◆ Work to complete
In this exercise, return the whole listing exactly, excluding any images.

◆ Data entries

· · · · ·

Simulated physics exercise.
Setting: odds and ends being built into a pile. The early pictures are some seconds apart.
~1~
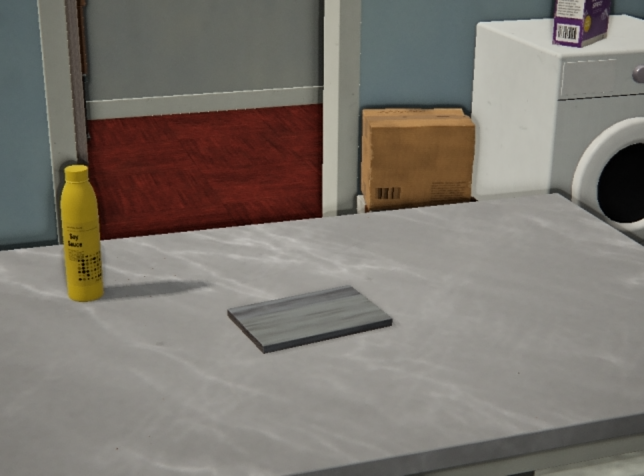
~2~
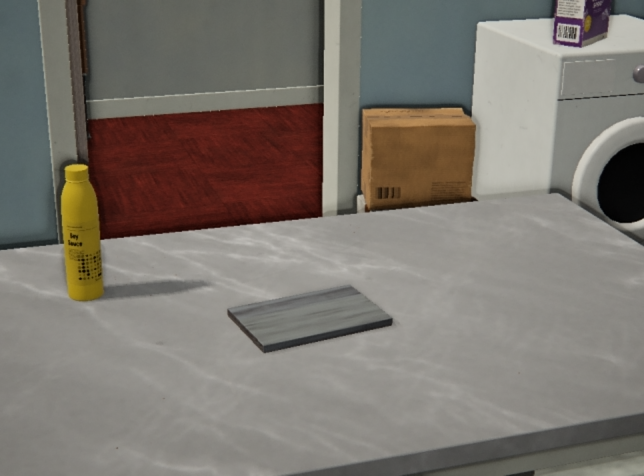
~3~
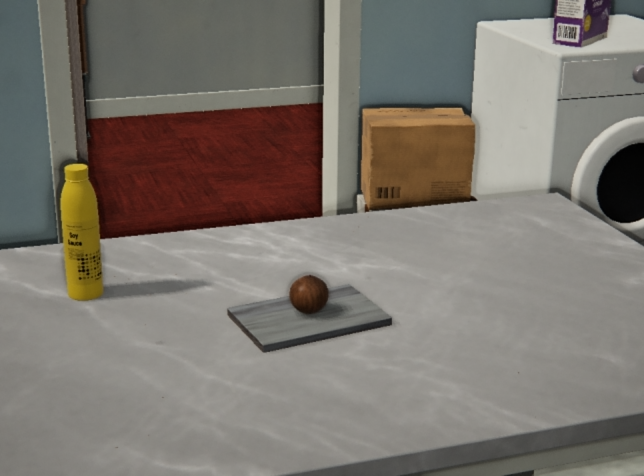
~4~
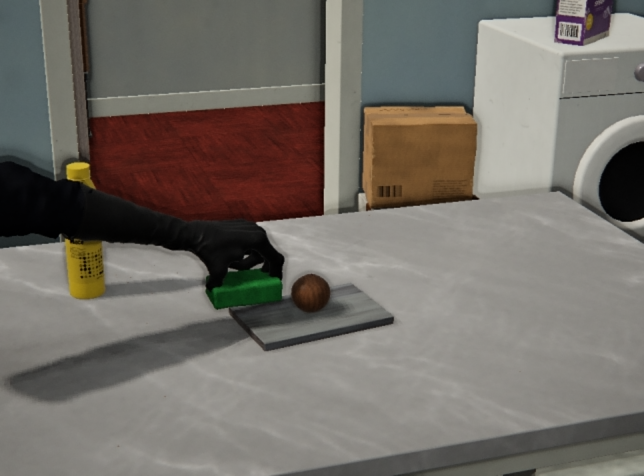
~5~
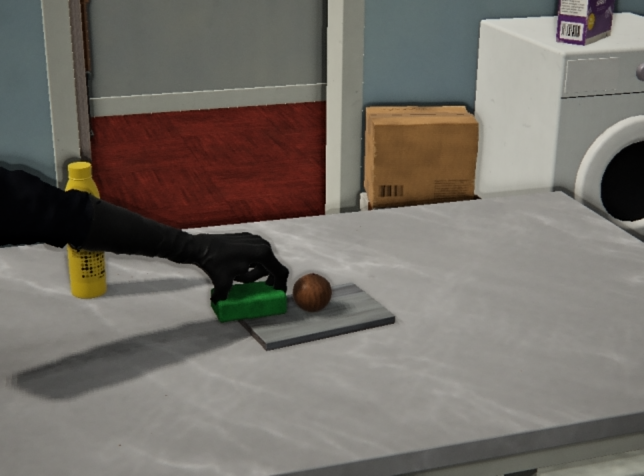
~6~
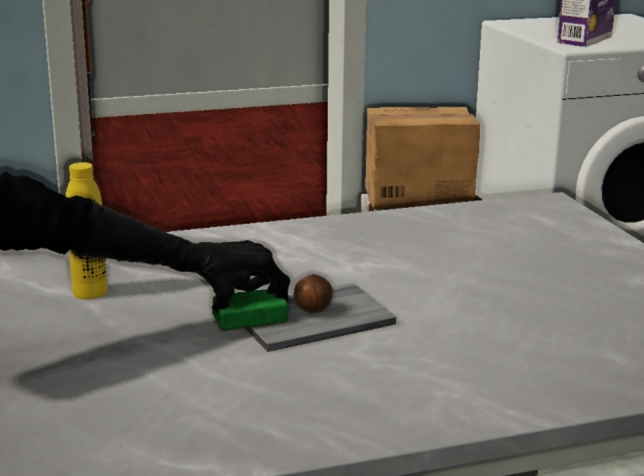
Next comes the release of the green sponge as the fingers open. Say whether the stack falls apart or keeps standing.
It stands.
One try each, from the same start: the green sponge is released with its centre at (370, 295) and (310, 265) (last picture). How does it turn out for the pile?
The pile remains stable in the first case, then in the second case it tips over.
Then, 0.50 s past the last view, nothing moves.
Then, 1.30 s past the last view, green sponge resting near (250, 309).
Finally, all 4 still in place. Final places as the last picture's camera would see them, green sponge near (250, 309). The pile keeps its balance.
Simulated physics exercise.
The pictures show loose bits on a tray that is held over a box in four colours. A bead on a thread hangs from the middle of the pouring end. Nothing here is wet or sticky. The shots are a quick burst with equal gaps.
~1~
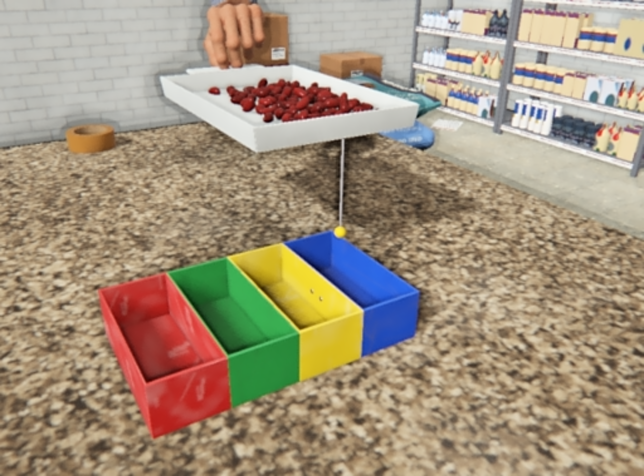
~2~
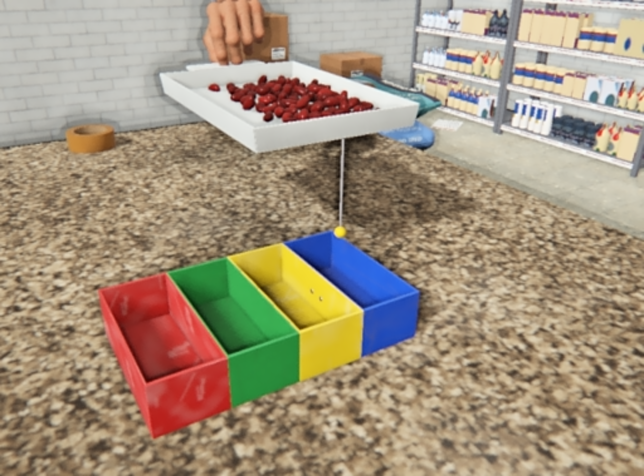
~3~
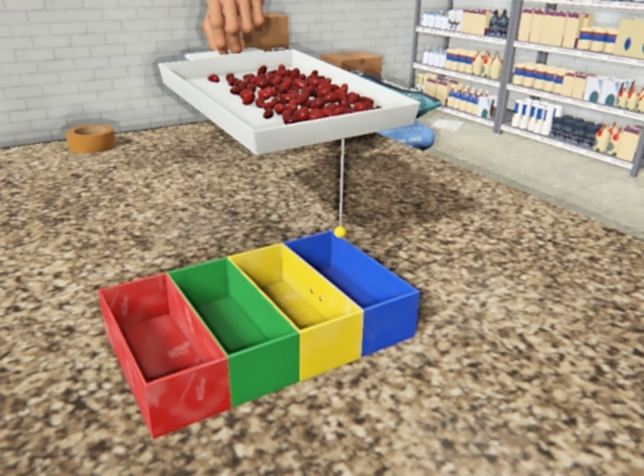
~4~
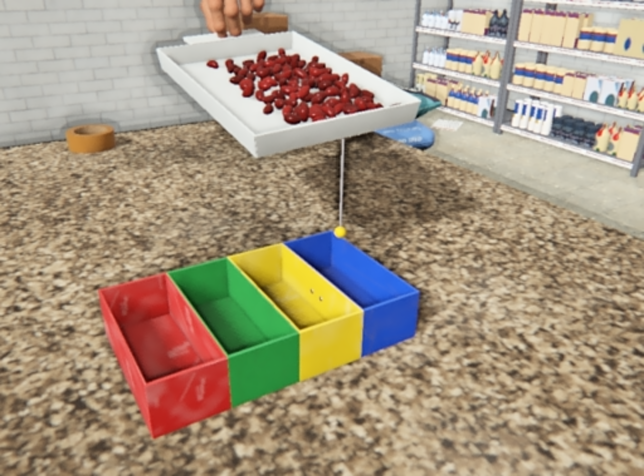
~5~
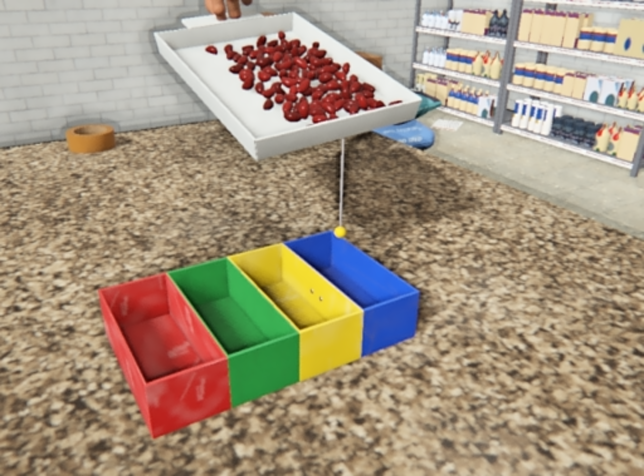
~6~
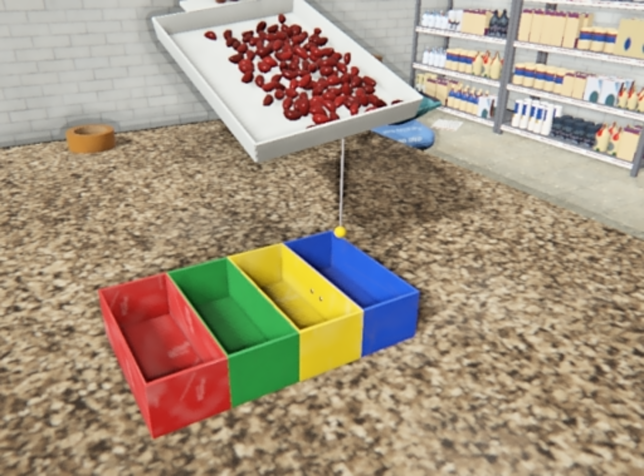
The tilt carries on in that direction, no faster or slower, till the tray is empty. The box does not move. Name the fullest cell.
Fullest: The yellow cell.
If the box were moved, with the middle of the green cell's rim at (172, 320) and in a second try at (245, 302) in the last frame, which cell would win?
One: The cell in blue. Two: That yellow cell.
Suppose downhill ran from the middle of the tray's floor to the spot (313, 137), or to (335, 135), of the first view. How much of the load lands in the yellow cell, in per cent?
About 30 and 20 per cent.
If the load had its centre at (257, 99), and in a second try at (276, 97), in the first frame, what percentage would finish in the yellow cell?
Roughly 60 per cent, and 50 per cent.
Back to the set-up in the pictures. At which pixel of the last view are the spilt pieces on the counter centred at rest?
Near (453, 400).
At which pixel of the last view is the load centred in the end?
Close to (314, 327).
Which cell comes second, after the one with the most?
In second place: The blue one.
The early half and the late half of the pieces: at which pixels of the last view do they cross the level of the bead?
The first part at (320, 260); the rest at (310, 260).
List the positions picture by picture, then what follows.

· · · · ·

◆ Answer in full
Simulated physics exercise.
Setting: odds and ends being built into a pile. The early pictures are some seconds apart.
~1~
~2~
~3~
~4~
~5~
~6~
Next comes the release of the green sponge as the fingers open. Say whether the stack falls apart or keeps standing.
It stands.
One try each, from the same start: the green sponge is released with its centre at (370, 295) and (310, 265) (last picture). How does it turn out for the pile?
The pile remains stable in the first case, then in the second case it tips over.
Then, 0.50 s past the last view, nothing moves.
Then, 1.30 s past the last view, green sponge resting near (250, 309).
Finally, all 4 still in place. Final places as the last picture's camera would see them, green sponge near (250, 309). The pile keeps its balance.
Simulated physics exercise.
The pictures show loose bits on a tray that is held over a box in four colours. A bead on a thread hangs from the middle of the pouring end. Nothing here is wet or sticky. The shots are a quick burst with equal gaps.
~1~
~2~
~3~
~4~
~5~
~6~
The tilt carries on in that direction, no faster or slower, till the tray is empty. The box does not move. Name the fullest cell.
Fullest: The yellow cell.
If the box were moved, with the middle of the green cell's rim at (172, 320) and in a second try at (245, 302) in the last frame, which cell would win?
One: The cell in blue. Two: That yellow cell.
Suppose downhill ran from the middle of the tray's floor to the spot (313, 137), or to (335, 135), of the first view. How much of the load lands in the yellow cell, in per cent?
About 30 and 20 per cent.
If the load had its centre at (257, 99), and in a second try at (276, 97), in the first frame, what percentage would finish in the yellow cell?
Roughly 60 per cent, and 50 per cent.
Back to the set-up in the pictures. At which pixel of the last view are the spilt pieces on the counter centred at rest?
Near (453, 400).
At which pixel of the last view is the load centred in the end?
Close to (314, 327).
Which cell comes second, after the one with the most?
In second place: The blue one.
The early half and the late half of the pieces: at which pixels of the last view do they cross the level of the bead?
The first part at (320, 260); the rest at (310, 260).
List the positions picture by picture, then what follows.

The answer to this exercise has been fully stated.